[TASK REQUIREMENTS]: Output all the material that follows, exactly as given.

[DATASET RECORDS]:

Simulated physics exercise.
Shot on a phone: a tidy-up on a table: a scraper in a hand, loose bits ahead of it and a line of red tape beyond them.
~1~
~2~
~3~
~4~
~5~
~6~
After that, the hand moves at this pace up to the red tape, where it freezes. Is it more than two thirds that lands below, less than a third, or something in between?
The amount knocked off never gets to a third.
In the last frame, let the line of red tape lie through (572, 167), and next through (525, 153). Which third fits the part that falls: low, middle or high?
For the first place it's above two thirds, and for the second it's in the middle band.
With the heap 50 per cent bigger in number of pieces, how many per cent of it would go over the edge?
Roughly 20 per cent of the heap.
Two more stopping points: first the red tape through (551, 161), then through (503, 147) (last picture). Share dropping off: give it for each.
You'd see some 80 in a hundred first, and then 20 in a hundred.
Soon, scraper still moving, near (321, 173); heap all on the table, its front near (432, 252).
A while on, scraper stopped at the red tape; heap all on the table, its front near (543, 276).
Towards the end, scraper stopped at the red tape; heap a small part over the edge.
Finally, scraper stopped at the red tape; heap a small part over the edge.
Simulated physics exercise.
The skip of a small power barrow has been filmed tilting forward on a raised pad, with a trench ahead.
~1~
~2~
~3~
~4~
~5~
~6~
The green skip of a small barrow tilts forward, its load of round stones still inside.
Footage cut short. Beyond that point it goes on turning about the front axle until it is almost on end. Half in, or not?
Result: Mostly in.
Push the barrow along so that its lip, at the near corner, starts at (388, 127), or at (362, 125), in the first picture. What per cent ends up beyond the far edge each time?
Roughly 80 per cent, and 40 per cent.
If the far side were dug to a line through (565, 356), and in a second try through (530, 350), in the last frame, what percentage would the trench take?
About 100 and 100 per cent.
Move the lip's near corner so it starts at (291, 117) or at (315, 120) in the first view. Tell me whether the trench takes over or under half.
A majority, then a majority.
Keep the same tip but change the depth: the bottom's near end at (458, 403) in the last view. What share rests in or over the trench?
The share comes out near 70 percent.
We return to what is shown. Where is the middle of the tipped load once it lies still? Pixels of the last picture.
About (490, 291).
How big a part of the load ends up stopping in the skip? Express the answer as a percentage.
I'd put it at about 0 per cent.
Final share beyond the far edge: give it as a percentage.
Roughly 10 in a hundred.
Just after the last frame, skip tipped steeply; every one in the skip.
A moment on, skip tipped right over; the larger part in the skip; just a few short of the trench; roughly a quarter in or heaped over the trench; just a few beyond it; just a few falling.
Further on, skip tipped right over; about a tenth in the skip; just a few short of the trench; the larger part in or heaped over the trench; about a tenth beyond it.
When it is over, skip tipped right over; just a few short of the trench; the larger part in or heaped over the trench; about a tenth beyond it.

[RIGHT ANSWER]:
Simulated physics exercise.
Shot on a phone: a tidy-up on a table: a scraper in a hand, loose bits ahead of it and a line of red tape beyond them.
~1~
~2~
~3~
~4~
~5~
~6~
After that, the hand moves at this pace up to the red tape, where it freezes. Is it more than two thirds that lands below, less than a third, or something in between?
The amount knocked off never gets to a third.
In the last frame, let the line of red tape lie through (572, 167), and next through (525, 153). Which third fits the part that falls: low, middle or high?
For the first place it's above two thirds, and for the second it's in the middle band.
With the heap 50 per cent bigger in number of pieces, how many per cent of it would go over the edge?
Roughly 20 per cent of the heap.
Two more stopping points: first the red tape through (551, 161), then through (503, 147) (last picture). Share dropping off: give it for each.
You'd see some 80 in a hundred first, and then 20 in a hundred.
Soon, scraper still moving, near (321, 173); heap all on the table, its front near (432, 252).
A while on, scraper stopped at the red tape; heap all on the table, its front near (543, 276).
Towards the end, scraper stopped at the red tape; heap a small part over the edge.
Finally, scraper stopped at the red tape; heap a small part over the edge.
Simulated physics exercise.
The skip of a small power barrow has been filmed tilting forward on a raised pad, with a trench ahead.
~1~
~2~
~3~
~4~
~5~
~6~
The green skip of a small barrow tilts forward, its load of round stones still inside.
Footage cut short. Beyond that point it goes on turning about the front axle until it is almost on end. Half in, or not?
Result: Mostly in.
Push the barrow along so that its lip, at the near corner, starts at (388, 127), or at (362, 125), in the first picture. What per cent ends up beyond the far edge each time?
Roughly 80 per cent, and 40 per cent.
If the far side were dug to a line through (565, 356), and in a second try through (530, 350), in the last frame, what percentage would the trench take?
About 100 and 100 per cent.
Move the lip's near corner so it starts at (291, 117) or at (315, 120) in the first view. Tell me whether the trench takes over or under half.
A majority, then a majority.
Keep the same tip but change the depth: the bottom's near end at (458, 403) in the last view. What share rests in or over the trench?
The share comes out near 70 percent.
We return to what is shown. Where is the middle of the tipped load once it lies still? Pixels of the last picture.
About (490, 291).
How big a part of the load ends up stopping in the skip? Express the answer as a percentage.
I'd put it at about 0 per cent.
Final share beyond the far edge: give it as a percentage.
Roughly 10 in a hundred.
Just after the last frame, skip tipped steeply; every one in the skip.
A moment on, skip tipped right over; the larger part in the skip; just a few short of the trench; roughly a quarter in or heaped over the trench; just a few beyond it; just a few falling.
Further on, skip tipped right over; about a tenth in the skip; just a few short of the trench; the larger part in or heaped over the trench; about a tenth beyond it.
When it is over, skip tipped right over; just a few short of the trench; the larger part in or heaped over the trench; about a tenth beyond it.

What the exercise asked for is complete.